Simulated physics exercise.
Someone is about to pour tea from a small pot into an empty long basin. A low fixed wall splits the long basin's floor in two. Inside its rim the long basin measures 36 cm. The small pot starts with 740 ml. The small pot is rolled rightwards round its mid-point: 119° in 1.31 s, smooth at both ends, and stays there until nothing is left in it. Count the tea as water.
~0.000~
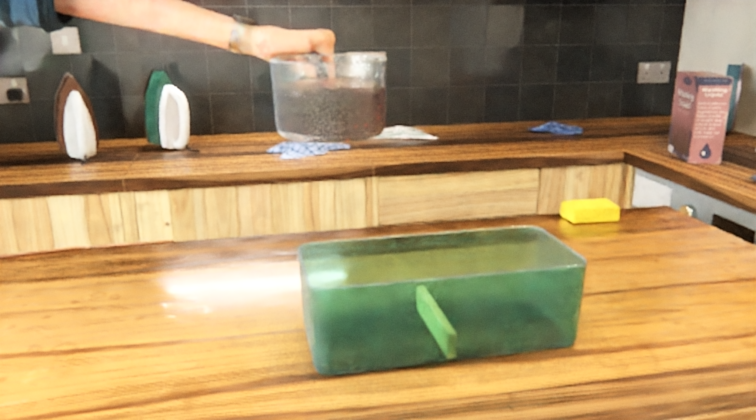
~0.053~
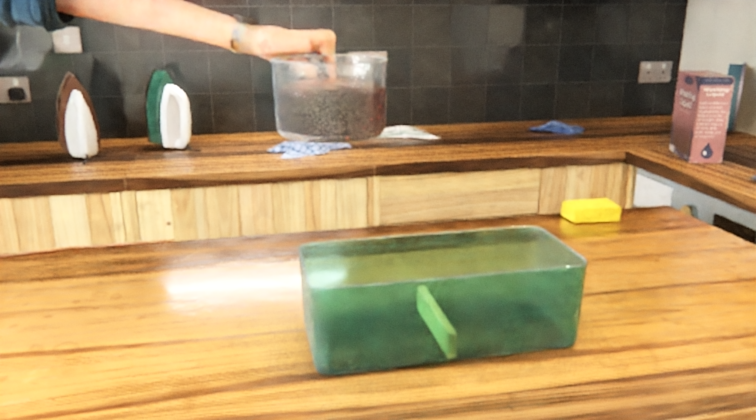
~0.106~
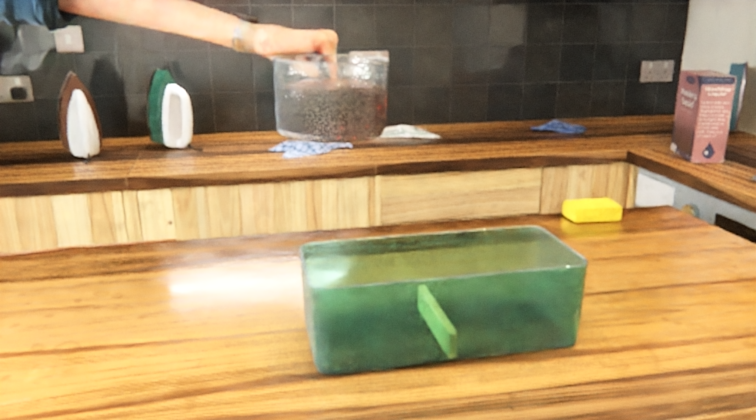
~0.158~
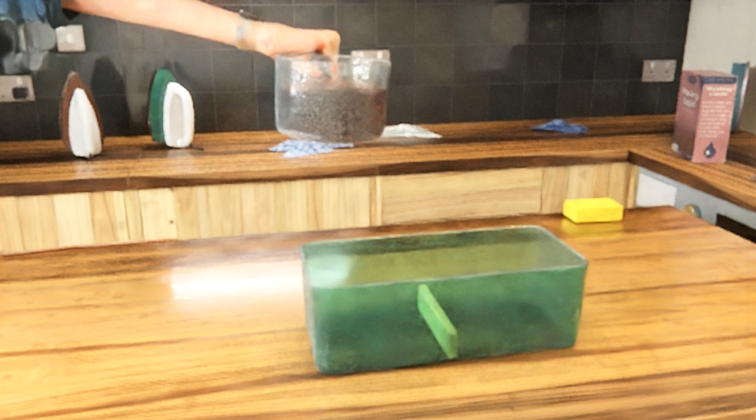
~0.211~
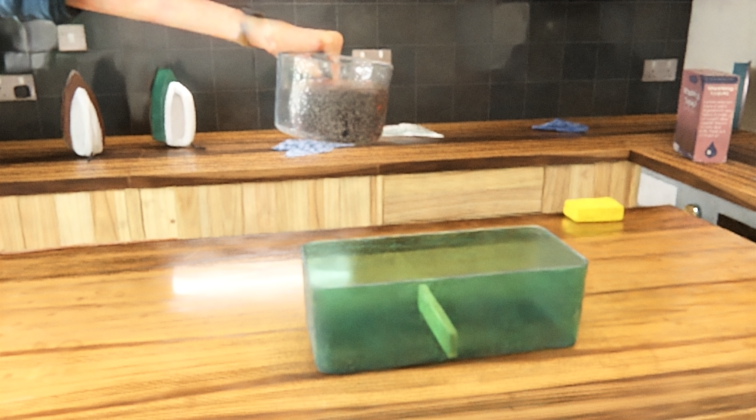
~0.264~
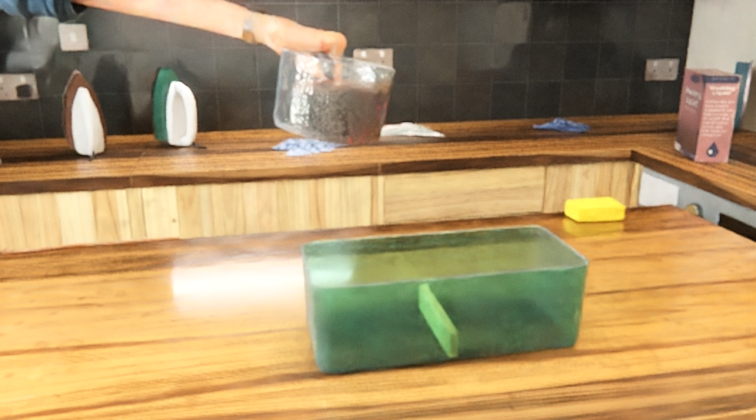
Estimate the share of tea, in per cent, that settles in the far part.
Roughly 62 per cent is past the wall.
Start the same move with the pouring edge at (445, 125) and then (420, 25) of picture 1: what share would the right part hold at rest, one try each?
In turn about 95 and 90 per cent.
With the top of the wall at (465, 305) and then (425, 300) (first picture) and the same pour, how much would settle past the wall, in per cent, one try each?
In turn about 10 and 70 per cent.
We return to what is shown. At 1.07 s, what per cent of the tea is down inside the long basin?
Near 70 in a hundred.
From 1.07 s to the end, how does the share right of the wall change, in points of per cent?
The share moves up, by some 6 per cent.
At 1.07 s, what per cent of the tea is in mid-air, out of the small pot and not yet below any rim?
Some 20 per cent.
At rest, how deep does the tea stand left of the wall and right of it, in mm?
Left about 10 mm, right about 18 mm.
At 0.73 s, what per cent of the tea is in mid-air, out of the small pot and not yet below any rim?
Near 28 in a hundred.
By 0.73 s the tilt is 70° and 71 per cent is still to pour, 1 is left of the wall and 1 right of it.
By 1.07 s the tilt is 109° and 11 per cent is still to pour, 13 is left of the wall and 56 right of it.
By 1.42 s the tilt is 119° and 0 per cent is still to pour, 37 is left of the wall and 61 right of it.
By 1.81 s the tilt is 119° and 0 per cent is still to pour, 37 is left of the wall and 62 right of it.
At rest 37 per cent lies left of the wall, 62 right of it and 2 outside.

> _Set task_
Drop the images and repeat the data exactly.

> _Solved problem_
Simulated physics exercise.
Someone is about to pour tea from a small pot into an empty long basin. A low fixed wall splits the long basin's floor in two. Inside its rim the long basin measures 36 cm. The small pot starts with 740 ml. The small pot is rolled rightwards round its mid-point: 119° in 1.31 s, smooth at both ends, and stays there until nothing is left in it. Count the tea as water.
~0.000~
~0.053~
~0.106~
~0.158~
~0.211~
~0.264~
Estimate the share of tea, in per cent, that settles in the far part.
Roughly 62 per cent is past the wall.
Start the same move with the pouring edge at (445, 125) and then (420, 25) of picture 1: what share would the right part hold at rest, one try each?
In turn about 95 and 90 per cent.
With the top of the wall at (465, 305) and then (425, 300) (first picture) and the same pour, how much would settle past the wall, in per cent, one try each?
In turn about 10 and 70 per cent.
We return to what is shown. At 1.07 s, what per cent of the tea is down inside the long basin?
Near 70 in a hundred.
From 1.07 s to the end, how does the share right of the wall change, in points of per cent?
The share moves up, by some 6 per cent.
At 1.07 s, what per cent of the tea is in mid-air, out of the small pot and not yet below any rim?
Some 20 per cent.
At rest, how deep does the tea stand left of the wall and right of it, in mm?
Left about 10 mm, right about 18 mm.
At 0.73 s, what per cent of the tea is in mid-air, out of the small pot and not yet below any rim?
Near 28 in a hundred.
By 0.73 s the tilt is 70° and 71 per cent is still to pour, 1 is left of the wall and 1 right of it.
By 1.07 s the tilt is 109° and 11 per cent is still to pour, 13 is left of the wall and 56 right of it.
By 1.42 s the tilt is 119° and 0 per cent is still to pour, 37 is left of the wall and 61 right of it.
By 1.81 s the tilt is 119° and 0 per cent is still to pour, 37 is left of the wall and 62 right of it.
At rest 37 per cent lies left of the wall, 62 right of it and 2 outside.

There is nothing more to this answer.